Exercise brief:
Transcribe the listing that follows in full, omitting pictures.
::: Information supplied :::
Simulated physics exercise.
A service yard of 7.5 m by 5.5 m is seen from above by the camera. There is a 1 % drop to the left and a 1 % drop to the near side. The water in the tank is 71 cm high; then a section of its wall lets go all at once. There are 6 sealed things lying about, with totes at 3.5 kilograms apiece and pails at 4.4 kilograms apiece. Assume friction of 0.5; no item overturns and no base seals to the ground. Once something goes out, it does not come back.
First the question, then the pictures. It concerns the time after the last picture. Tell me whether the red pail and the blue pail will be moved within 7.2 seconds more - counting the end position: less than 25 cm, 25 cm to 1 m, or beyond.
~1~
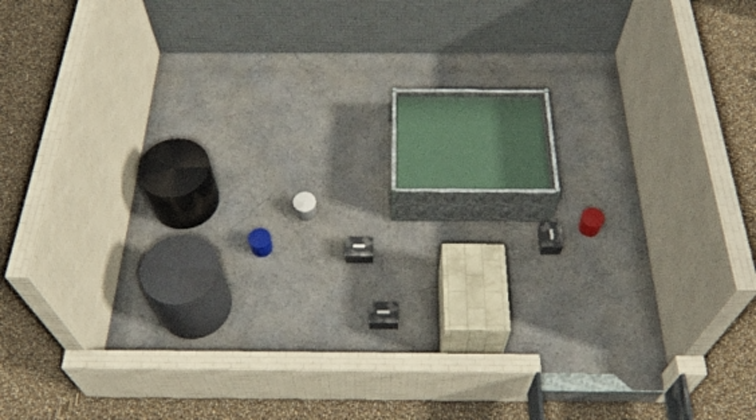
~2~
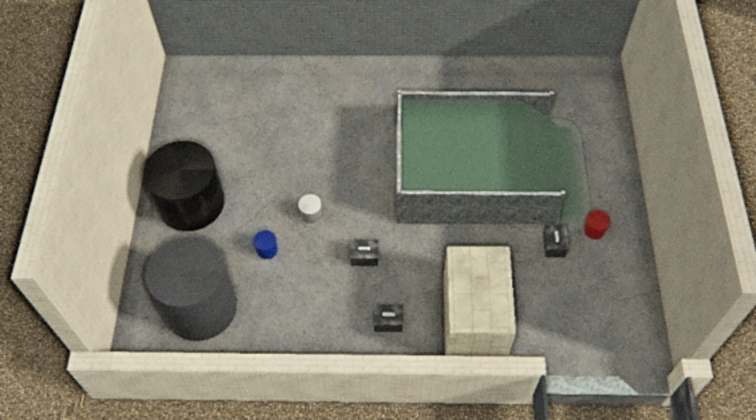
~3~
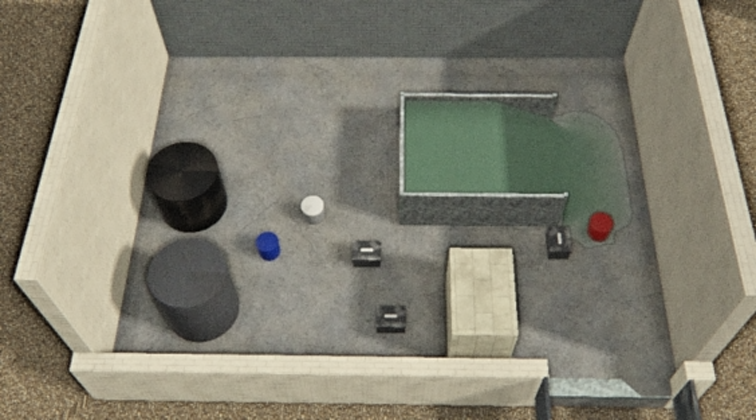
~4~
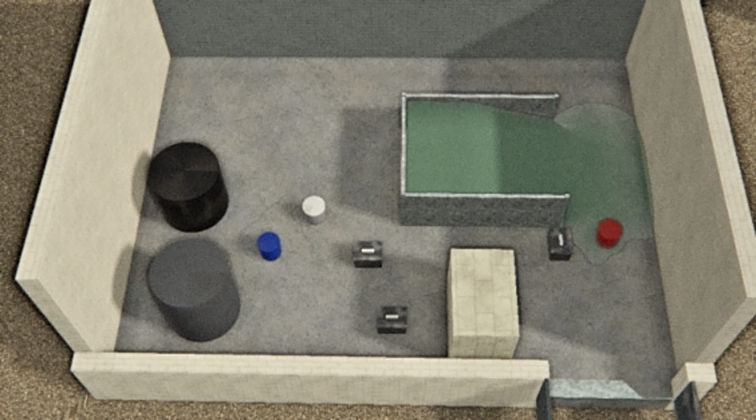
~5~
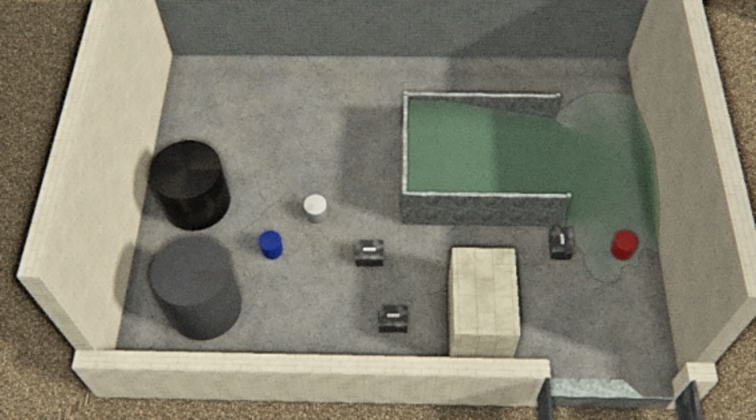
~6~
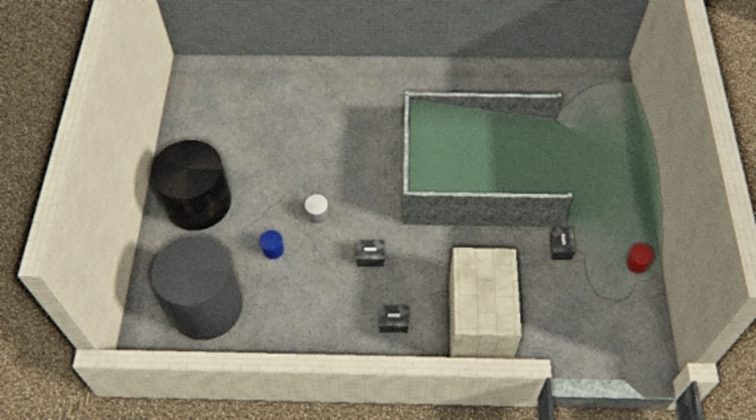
Result: The red pail is swept a long way. The blue pail is left where it was.
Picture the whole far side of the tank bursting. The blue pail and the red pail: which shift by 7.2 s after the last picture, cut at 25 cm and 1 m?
Then the blue pail shifts slightly and the red pail goes a great distance.
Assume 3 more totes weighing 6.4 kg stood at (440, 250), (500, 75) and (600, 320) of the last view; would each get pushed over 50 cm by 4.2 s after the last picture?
In the order listed: Behind the line; across the line; across the line.
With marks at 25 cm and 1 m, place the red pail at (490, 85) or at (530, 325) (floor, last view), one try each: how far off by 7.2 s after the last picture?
Outcomes in order: It is taken a long way; it is taken a long way.
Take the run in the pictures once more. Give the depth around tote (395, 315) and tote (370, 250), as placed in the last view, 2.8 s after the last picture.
0 and 0 cm.
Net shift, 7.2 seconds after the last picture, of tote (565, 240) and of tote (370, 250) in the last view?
The first ends 20 cm from its start, the second 0 cm.
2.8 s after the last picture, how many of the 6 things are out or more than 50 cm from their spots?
Answer: 1.
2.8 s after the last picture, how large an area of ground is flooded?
Somewhere about 23 m2, give or take.
Then, 0.9 s after the last picture the red pail is near (637, 378), 2.3 m from its start, aground; the blue pail is near (271, 240), 0.0 m from its start, aground; 0 of 6 are out; 0 afloat.
Then, 2.8 s after the last picture the red pail has gone out; the blue pail is near (271, 240), 0.0 m from its start, aground; 1 of 6 are out; 0 afloat.
Then, 4.8 s after the last picture the red pail has gone out; the blue pail is near (271, 240), 0.0 m from its start, aground; 1 of 6 are out; 0 afloat.
Then, 7.2 s after the last picture the red pail has gone out; the blue pail is near (271, 240), 0.0 m from its start, aground; 1 of 6 are out; 0 afloat.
:::
Final result:
Simulated physics exercise.
A service yard of 7.5 m by 5.5 m is seen from above by the camera. There is a 1 % drop to the left and a 1 % drop to the near side. The water in the tank is 71 cm high; then a section of its wall lets go all at once. There are 6 sealed things lying about, with totes at 3.5 kilograms apiece and pails at 4.4 kilograms apiece. Assume friction of 0.5; no item overturns and no base seals to the ground. Once something goes out, it does not come back.
First the question, then the pictures. It concerns the time after the last picture. Tell me whether the red pail and the blue pail will be moved within 7.2 seconds more - counting the end position: less than 25 cm, 25 cm to 1 m, or beyond.
~1~
~2~
~3~
~4~
~5~
~6~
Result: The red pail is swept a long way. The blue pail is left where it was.
Picture the whole far side of the tank bursting. The blue pail and the red pail: which shift by 7.2 s after the last picture, cut at 25 cm and 1 m?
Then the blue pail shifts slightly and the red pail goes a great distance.
Assume 3 more totes weighing 6.4 kg stood at (440, 250), (500, 75) and (600, 320) of the last view; would each get pushed over 50 cm by 4.2 s after the last picture?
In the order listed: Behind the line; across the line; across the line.
With marks at 25 cm and 1 m, place the red pail at (490, 85) or at (530, 325) (floor, last view), one try each: how far off by 7.2 s after the last picture?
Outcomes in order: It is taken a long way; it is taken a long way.
Take the run in the pictures once more. Give the depth around tote (395, 315) and tote (370, 250), as placed in the last view, 2.8 s after the last picture.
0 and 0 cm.
Net shift, 7.2 seconds after the last picture, of tote (565, 240) and of tote (370, 250) in the last view?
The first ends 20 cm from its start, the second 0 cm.
2.8 s after the last picture, how many of the 6 things are out or more than 50 cm from their spots?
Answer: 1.
2.8 s after the last picture, how large an area of ground is flooded?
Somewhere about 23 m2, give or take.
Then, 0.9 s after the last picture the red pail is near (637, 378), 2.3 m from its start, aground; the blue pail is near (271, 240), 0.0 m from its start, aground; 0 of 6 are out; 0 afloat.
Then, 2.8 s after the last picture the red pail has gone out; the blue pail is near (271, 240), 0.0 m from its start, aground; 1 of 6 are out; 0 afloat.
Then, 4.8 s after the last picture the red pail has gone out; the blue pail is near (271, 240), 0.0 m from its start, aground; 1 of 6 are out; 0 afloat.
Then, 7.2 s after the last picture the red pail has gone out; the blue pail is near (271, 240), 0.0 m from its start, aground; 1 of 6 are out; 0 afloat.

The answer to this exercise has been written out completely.